▸ **TO DO**:
Set all the material down again unchanged, without the pictures.

═══

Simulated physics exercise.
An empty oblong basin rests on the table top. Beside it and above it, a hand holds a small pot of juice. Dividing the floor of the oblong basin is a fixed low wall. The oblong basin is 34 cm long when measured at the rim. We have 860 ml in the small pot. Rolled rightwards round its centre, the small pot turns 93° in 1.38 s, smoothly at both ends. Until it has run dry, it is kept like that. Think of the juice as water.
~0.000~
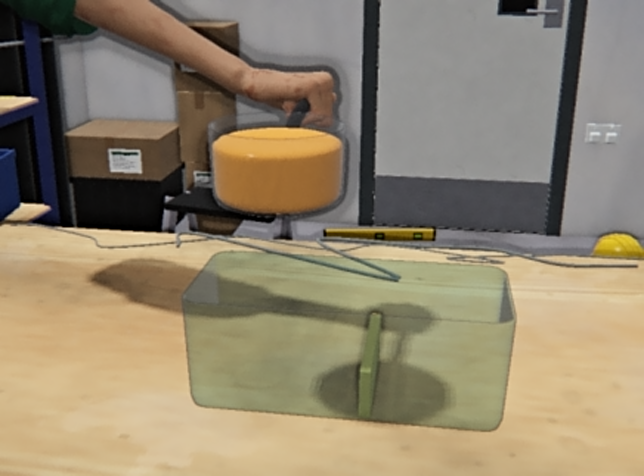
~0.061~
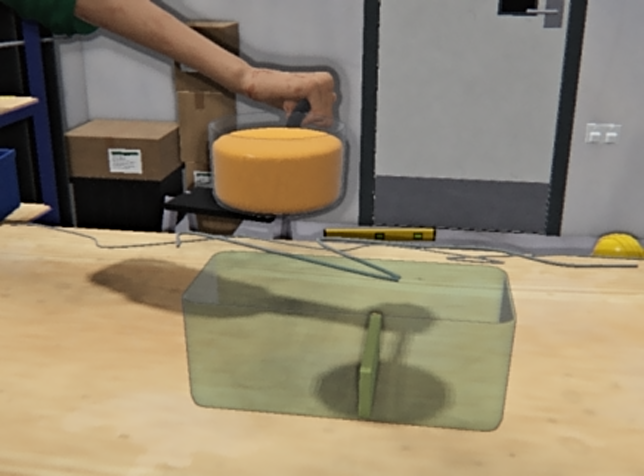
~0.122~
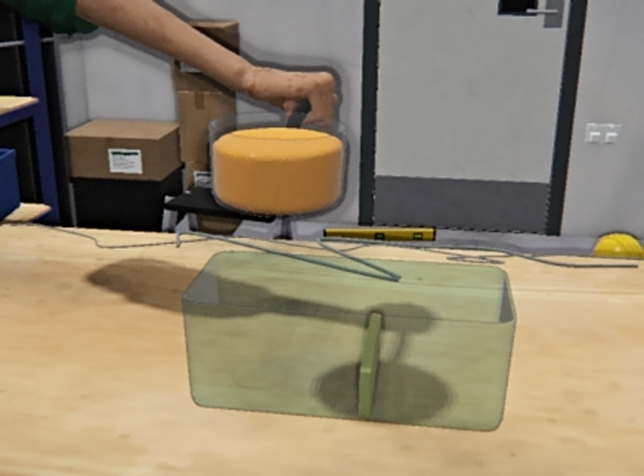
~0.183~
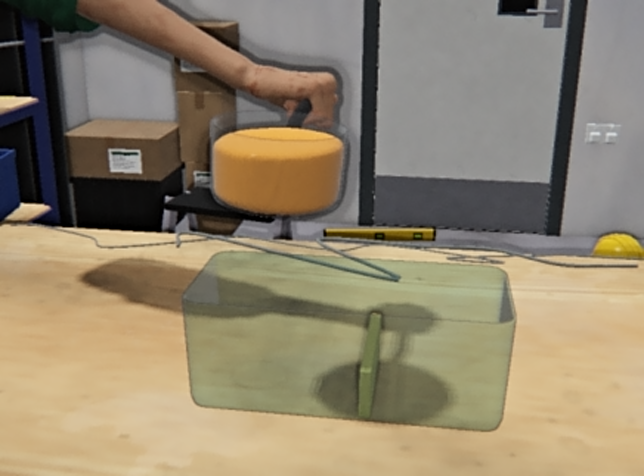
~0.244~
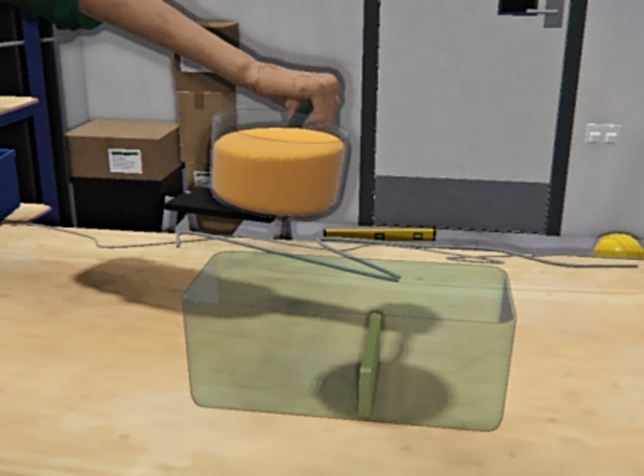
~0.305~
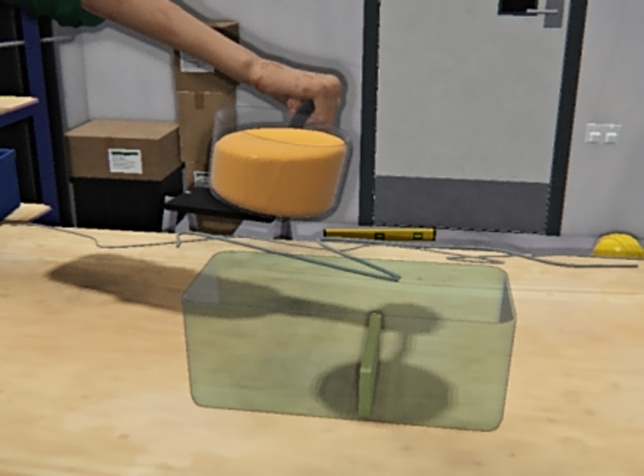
A hand held a small pot of orange juice above an empty, see-through green basin on a wooden table, keeping it level at first, then slowly tilting it slightly to the right.
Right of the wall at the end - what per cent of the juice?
Near 85 per cent.
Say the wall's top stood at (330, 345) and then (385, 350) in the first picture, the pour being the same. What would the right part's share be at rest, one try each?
I'd put it at about 95 per cent for the first and about 75 per cent for the second.
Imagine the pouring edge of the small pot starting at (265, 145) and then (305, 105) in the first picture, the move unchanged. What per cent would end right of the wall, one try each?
In order, 0 and 55 per cent.
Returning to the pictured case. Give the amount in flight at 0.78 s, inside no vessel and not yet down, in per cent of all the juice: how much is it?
Near 22 per cent at that time.
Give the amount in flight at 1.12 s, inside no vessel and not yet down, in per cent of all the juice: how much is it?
12 in a hundred, give or take.
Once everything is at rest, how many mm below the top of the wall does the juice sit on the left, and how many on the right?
Measured: Left around 52 mm, right around 20 mm.
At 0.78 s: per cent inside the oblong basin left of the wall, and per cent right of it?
Lab note: Left near 1, right near 7.
After 0.78 s the tilt is 56° and 71 per cent is still to pour, 1 is left of the wall and 7 right of it.
After 1.12 s the tilt is 85° and 21 per cent is still to pour, 2 is left of the wall and 65 right of it.
After 1.49 s the tilt is 93° and 4 per cent is still to pour, 9 is left of the wall and 85 right of it.
After 1.88 s the tilt is 93° and 1 per cent is still to pour, 13 is left of the wall and 85 right of it.
In the end 14 per cent lies left of the wall, 85 right of it and 0 outside.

═══

▸ **FINISHED TASK**:
Simulated physics exercise.
An empty oblong basin rests on the table top. Beside it and above it, a hand holds a small pot of juice. Dividing the floor of the oblong basin is a fixed low wall. The oblong basin is 34 cm long when measured at the rim. We have 860 ml in the small pot. Rolled rightwards round its centre, the small pot turns 93° in 1.38 s, smoothly at both ends. Until it has run dry, it is kept like that. Think of the juice as water.
~0.000~
~0.061~
~0.122~
~0.183~
~0.244~
~0.305~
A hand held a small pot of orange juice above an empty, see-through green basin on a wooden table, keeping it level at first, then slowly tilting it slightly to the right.
Right of the wall at the end - what per cent of the juice?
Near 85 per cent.
Say the wall's top stood at (330, 345) and then (385, 350) in the first picture, the pour being the same. What would the right part's share be at rest, one try each?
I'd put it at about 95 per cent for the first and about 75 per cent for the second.
Imagine the pouring edge of the small pot starting at (265, 145) and then (305, 105) in the first picture, the move unchanged. What per cent would end right of the wall, one try each?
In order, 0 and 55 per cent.
Returning to the pictured case. Give the amount in flight at 0.78 s, inside no vessel and not yet down, in per cent of all the juice: how much is it?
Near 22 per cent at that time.
Give the amount in flight at 1.12 s, inside no vessel and not yet down, in per cent of all the juice: how much is it?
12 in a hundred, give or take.
Once everything is at rest, how many mm below the top of the wall does the juice sit on the left, and how many on the right?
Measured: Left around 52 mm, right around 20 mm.
At 0.78 s: per cent inside the oblong basin left of the wall, and per cent right of it?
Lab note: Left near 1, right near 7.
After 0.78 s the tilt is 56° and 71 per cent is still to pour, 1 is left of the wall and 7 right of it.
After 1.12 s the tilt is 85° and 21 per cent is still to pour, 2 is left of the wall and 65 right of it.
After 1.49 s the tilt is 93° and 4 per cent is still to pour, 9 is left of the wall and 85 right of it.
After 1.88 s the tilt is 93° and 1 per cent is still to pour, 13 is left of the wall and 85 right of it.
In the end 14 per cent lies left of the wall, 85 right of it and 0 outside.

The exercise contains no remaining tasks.